**TASK PROMPT**
Write out exactly, please, the lines from the one containing "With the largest" to the end of the material.

**DATA EXTRACT**
--------------------------------------------------
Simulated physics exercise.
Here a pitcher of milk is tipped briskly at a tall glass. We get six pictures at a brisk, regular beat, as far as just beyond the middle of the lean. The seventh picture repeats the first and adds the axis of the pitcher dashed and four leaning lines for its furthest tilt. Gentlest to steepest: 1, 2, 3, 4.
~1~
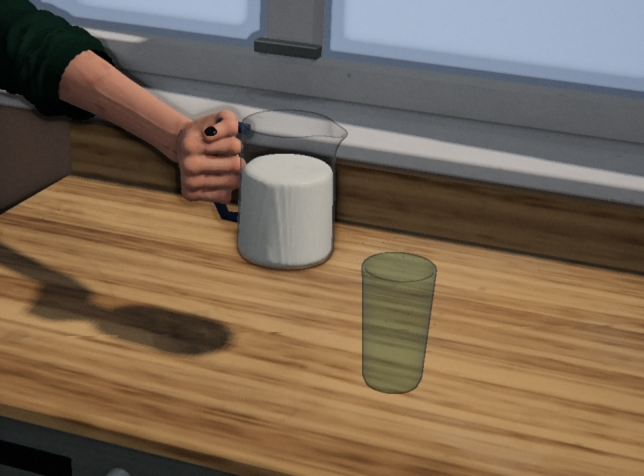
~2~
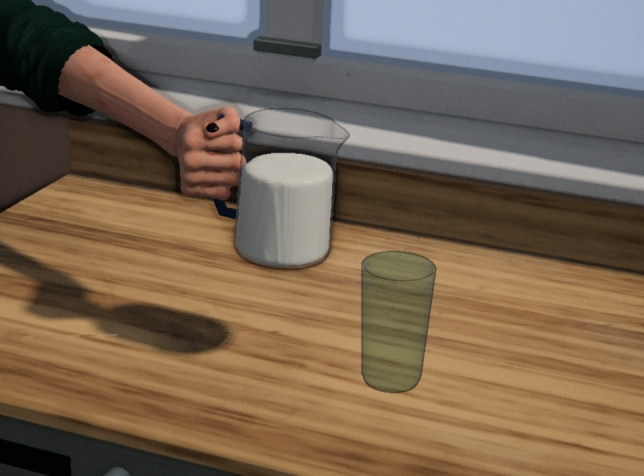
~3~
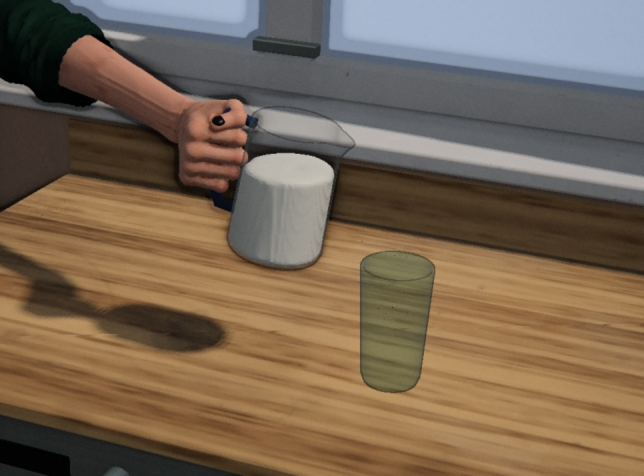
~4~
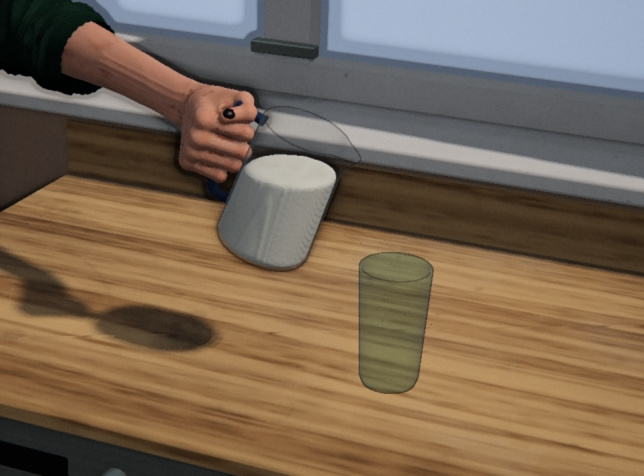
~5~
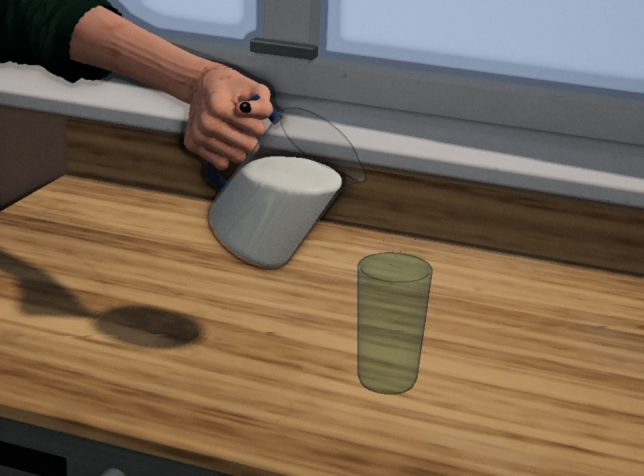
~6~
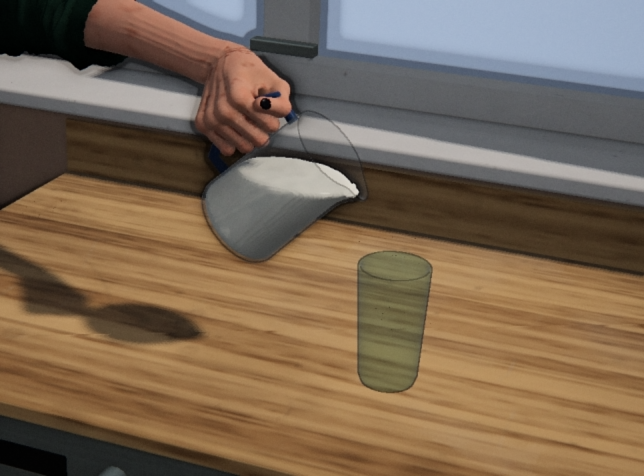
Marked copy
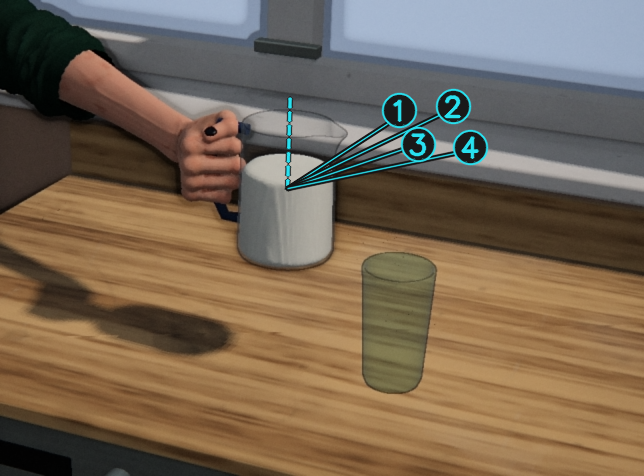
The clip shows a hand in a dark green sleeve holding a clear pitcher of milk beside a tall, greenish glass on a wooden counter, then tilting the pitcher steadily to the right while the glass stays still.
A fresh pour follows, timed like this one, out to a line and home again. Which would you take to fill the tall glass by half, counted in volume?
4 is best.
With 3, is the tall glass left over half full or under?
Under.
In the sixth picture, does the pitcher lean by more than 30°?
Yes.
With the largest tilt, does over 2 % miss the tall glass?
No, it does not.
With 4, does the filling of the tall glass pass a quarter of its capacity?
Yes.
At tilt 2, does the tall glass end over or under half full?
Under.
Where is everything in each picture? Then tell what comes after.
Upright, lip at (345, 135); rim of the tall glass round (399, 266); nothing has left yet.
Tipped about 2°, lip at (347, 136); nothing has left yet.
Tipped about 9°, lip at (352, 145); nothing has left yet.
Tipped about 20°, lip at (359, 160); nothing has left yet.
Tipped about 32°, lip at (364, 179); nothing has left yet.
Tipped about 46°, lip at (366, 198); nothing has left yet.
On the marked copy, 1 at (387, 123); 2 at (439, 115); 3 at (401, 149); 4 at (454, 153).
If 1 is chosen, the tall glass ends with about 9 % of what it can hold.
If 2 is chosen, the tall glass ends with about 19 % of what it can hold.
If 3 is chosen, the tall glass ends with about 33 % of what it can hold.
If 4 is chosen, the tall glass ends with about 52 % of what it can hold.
--------------------------------------------------
**EXERCISE OUTPUT**
With the largest tilt, does over 2 % miss the tall glass?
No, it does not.
With 4, does the filling of the tall glass pass a quarter of its capacity?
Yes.
At tilt 2, does the tall glass end over or under half full?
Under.
Where is everything in each picture? Then tell what comes after.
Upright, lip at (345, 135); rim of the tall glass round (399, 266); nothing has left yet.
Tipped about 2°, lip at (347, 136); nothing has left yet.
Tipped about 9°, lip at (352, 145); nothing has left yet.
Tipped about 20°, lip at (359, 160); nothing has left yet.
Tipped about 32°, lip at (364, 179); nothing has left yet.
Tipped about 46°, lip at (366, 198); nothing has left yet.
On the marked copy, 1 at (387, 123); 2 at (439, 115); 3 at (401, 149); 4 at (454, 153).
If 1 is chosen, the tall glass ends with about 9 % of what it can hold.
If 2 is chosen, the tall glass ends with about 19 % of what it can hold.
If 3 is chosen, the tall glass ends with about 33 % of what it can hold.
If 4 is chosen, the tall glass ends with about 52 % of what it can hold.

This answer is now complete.